What is required
Copy all of the material exactly. Pictures are not to appear in the copy.

Dataset excerpt
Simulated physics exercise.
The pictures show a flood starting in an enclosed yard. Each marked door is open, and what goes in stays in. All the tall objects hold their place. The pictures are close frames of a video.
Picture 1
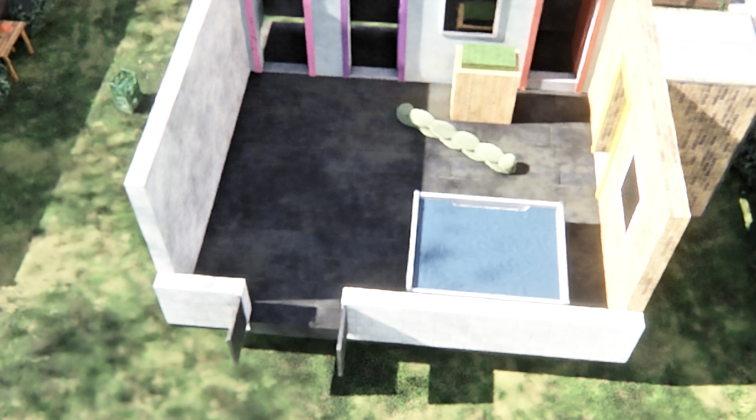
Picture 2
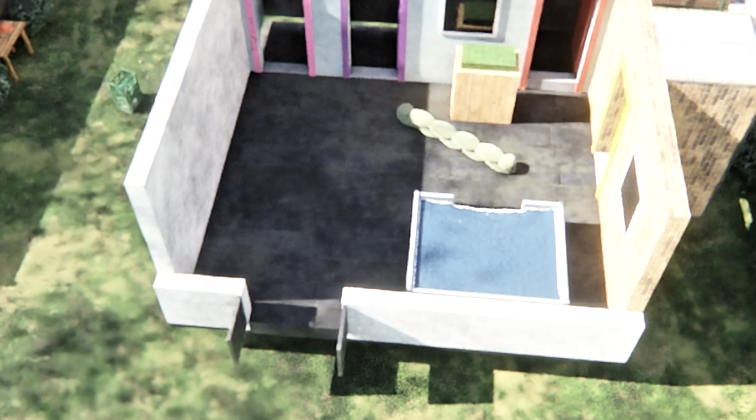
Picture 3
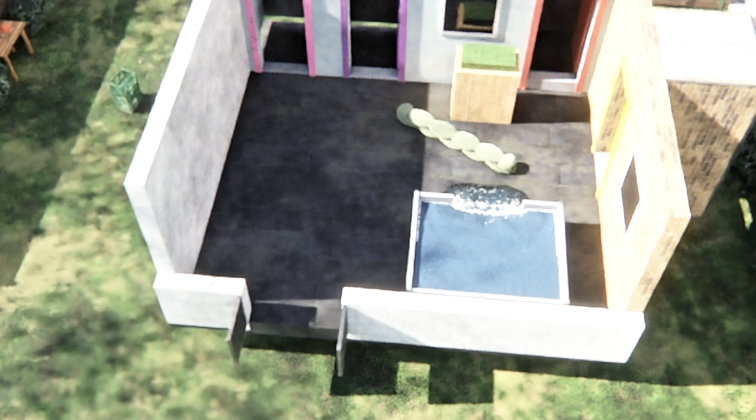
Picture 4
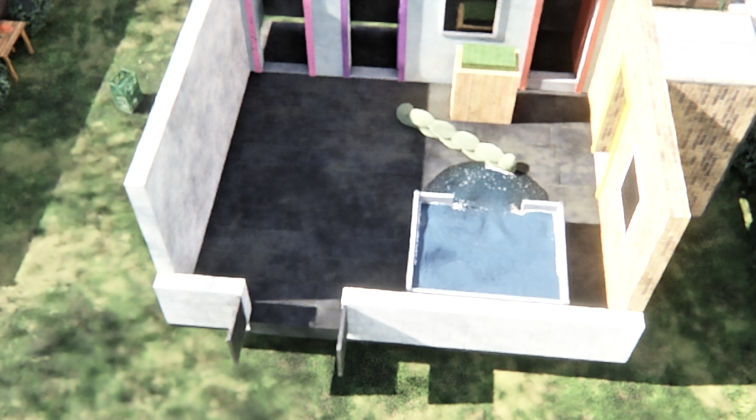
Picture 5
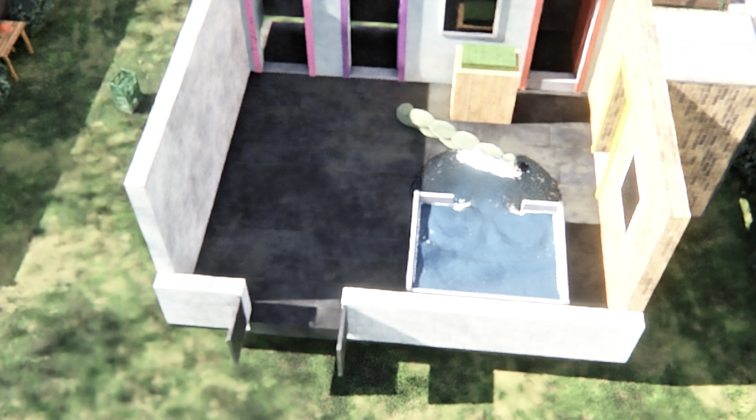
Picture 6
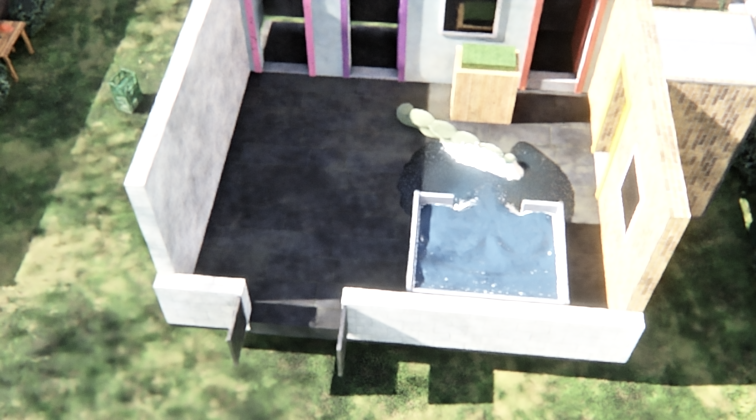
A walled yard with a dark paved floor beside a pale building is seen from high above by a still camera, with patchy grass around it. An open tank of blue water sits at the lower right, below a pale braided shape and a wooden box with a green top. The tank's far side opens, and foaming water pours through the gap, fanning out across the paving to the braided shape.
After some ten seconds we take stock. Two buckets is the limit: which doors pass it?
In the end: The pink door floods; the purple door holds within the limit; the yellow door floods; the red door holds within the limit.
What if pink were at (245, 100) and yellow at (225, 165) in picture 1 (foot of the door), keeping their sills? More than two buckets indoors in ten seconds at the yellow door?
One by one: Yellow door is over.
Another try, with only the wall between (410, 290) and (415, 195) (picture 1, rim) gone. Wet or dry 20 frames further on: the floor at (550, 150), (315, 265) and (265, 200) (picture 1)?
As listed: No water, flooded, flooded.
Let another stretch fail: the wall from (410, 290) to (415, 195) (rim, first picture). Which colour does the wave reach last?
It is the door marked yellow.
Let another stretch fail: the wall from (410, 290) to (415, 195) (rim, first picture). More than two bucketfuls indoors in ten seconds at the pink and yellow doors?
In short: Pink is over; yellow takes less.
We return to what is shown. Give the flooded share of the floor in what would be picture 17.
I make it 40 per cent.
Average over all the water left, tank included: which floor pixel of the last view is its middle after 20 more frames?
Close to (440, 195).
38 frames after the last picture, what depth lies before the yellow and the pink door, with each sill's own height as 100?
Roughly 240 per cent, then 310 per cent.
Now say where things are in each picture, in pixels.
In the first frame, still water in the open tank at (487, 248).
In the second frame, the front is at a hidden place, out from the gap on the open tank's far side.
In the third frame, water pours out on the open tank's far side and has run to (518, 194).
In the fourth frame, the front is at (467, 166), out from the gap on the open tank's far side.
In the fifth frame, water pours out on the open tank's far side and has run to (454, 152).
In the sixth frame, water pours out on the open tank's far side and has run to (437, 143).
A moment on, water covers 20 % of the floor; the pink door not reached, the purple door not reached, the yellow door wet at the sill, nothing in, the red door not reached.
Next, water covers 40 % of the floor; the pink door not reached, the purple door not reached, the yellow door over two buckets in, the red door wet at the sill, nothing in.
Then, water covers 55 % of the floor; the pink door under two buckets in, the purple door wet at the sill, nothing in, the yellow door far over two buckets in, the red door wet at the sill, nothing in.
Later, water covers 75 % of the floor; the pink door over two buckets in, the purple door wet at the sill, nothing in, the yellow door far over two buckets in, the red door wet at the sill, nothing in.
In the end, water covers 90 % of the floor; the pink door far over two buckets in, the purple door wet at the sill, nothing in, the yellow door far over two buckets in, the red door wet at the sill, nothing in.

Response below
Simulated physics exercise.
The pictures show a flood starting in an enclosed yard. Each marked door is open, and what goes in stays in. All the tall objects hold their place. The pictures are close frames of a video.
Picture 1
Picture 2
Picture 3
Picture 4
Picture 5
Picture 6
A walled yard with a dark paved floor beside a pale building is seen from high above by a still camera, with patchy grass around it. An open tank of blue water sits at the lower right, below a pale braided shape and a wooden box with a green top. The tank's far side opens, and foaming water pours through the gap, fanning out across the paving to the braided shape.
After some ten seconds we take stock. Two buckets is the limit: which doors pass it?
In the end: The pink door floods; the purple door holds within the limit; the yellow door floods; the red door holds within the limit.
What if pink were at (245, 100) and yellow at (225, 165) in picture 1 (foot of the door), keeping their sills? More than two buckets indoors in ten seconds at the yellow door?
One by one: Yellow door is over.
Another try, with only the wall between (410, 290) and (415, 195) (picture 1, rim) gone. Wet or dry 20 frames further on: the floor at (550, 150), (315, 265) and (265, 200) (picture 1)?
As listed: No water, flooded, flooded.
Let another stretch fail: the wall from (410, 290) to (415, 195) (rim, first picture). Which colour does the wave reach last?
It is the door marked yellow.
Let another stretch fail: the wall from (410, 290) to (415, 195) (rim, first picture). More than two bucketfuls indoors in ten seconds at the pink and yellow doors?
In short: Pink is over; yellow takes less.
We return to what is shown. Give the flooded share of the floor in what would be picture 17.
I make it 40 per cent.
Average over all the water left, tank included: which floor pixel of the last view is its middle after 20 more frames?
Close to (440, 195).
38 frames after the last picture, what depth lies before the yellow and the pink door, with each sill's own height as 100?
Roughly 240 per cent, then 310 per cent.
Now say where things are in each picture, in pixels.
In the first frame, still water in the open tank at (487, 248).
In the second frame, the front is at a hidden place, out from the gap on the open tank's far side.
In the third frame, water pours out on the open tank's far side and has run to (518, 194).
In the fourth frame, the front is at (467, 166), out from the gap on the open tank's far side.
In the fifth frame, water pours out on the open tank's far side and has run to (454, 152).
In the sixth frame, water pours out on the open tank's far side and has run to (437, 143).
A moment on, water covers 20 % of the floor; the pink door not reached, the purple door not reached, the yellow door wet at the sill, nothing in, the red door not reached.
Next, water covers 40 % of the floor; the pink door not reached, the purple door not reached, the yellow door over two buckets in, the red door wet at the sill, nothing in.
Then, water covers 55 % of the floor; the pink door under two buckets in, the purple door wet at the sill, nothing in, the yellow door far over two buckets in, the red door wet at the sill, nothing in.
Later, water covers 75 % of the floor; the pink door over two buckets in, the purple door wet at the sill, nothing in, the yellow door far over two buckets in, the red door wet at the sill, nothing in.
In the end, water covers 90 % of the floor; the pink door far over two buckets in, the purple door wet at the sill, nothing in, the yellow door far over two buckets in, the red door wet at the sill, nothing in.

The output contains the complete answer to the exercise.